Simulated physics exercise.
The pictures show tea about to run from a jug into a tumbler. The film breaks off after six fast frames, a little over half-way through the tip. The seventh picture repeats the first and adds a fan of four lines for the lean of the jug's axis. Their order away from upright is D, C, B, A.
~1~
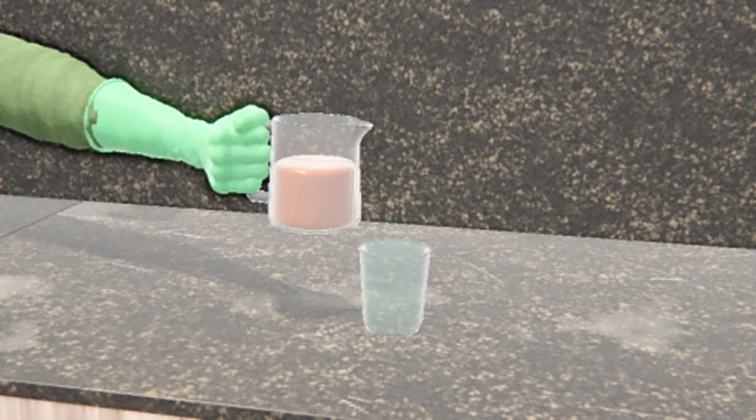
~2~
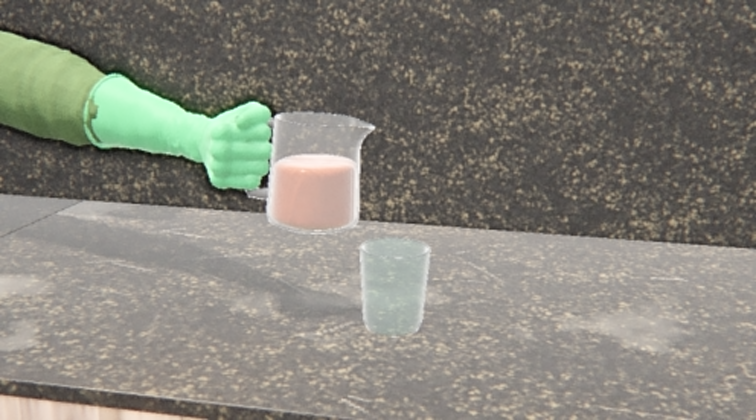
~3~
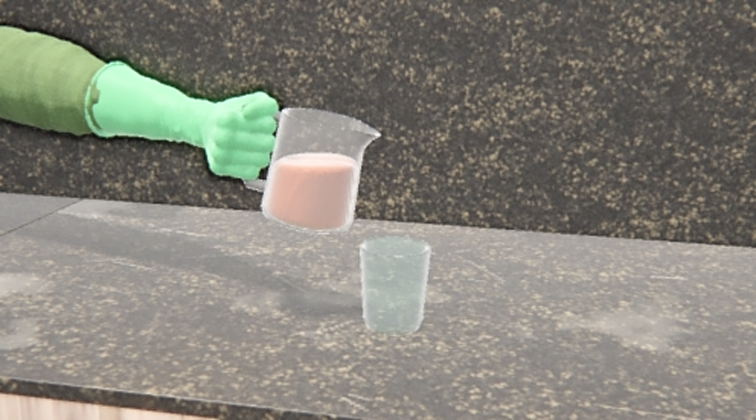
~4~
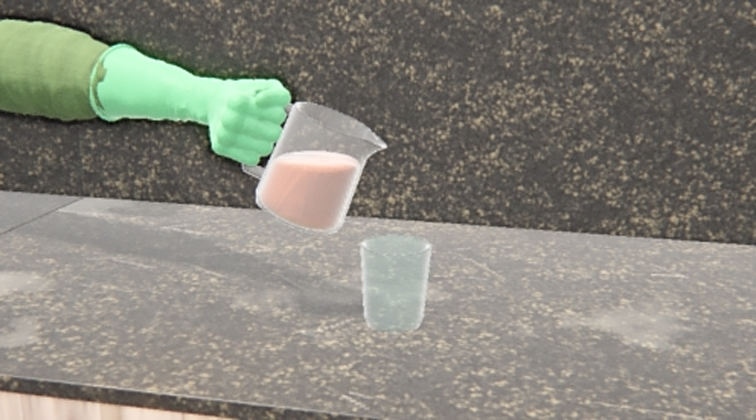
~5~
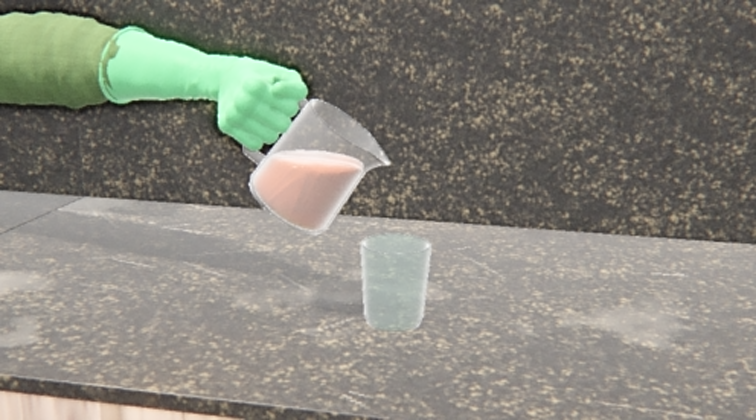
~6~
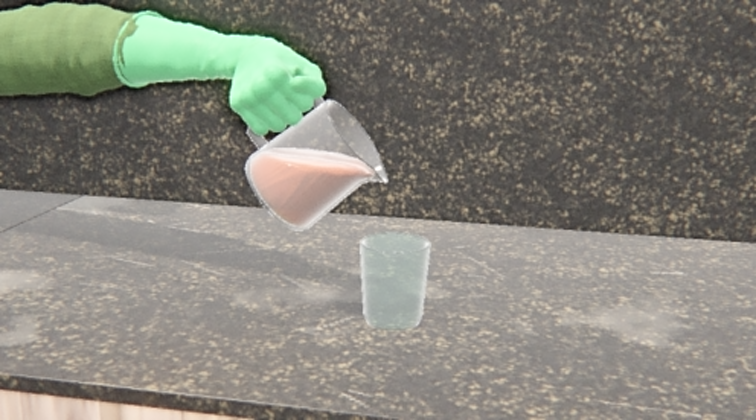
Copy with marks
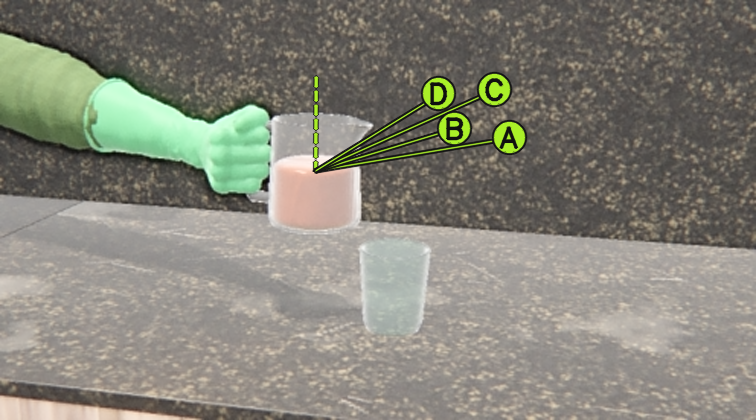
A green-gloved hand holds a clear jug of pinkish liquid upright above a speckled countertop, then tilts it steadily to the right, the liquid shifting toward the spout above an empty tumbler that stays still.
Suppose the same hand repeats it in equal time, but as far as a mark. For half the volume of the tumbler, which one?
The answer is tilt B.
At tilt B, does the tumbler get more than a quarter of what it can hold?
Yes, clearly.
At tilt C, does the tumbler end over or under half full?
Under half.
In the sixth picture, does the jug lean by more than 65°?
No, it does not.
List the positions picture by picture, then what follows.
++++
Exercise prompt
Using the material above, return every line exactly as it appears, minus the pictures.

Exercise answer
Simulated physics exercise.
The pictures show tea about to run from a jug into a tumbler. The film breaks off after six fast frames, a little over half-way through the tip. The seventh picture repeats the first and adds a fan of four lines for the lean of the jug's axis. Their order away from upright is D, C, B, A.
~1~
~2~
~3~
~4~
~5~
~6~
Copy with marks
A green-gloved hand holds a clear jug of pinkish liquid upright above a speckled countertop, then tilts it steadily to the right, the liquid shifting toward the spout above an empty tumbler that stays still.
Suppose the same hand repeats it in equal time, but as far as a mark. For half the volume of the tumbler, which one?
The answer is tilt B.
At tilt B, does the tumbler get more than a quarter of what it can hold?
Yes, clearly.
At tilt C, does the tumbler end over or under half full?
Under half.
In the sixth picture, does the jug lean by more than 65°?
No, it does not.
List the positions picture by picture, then what follows.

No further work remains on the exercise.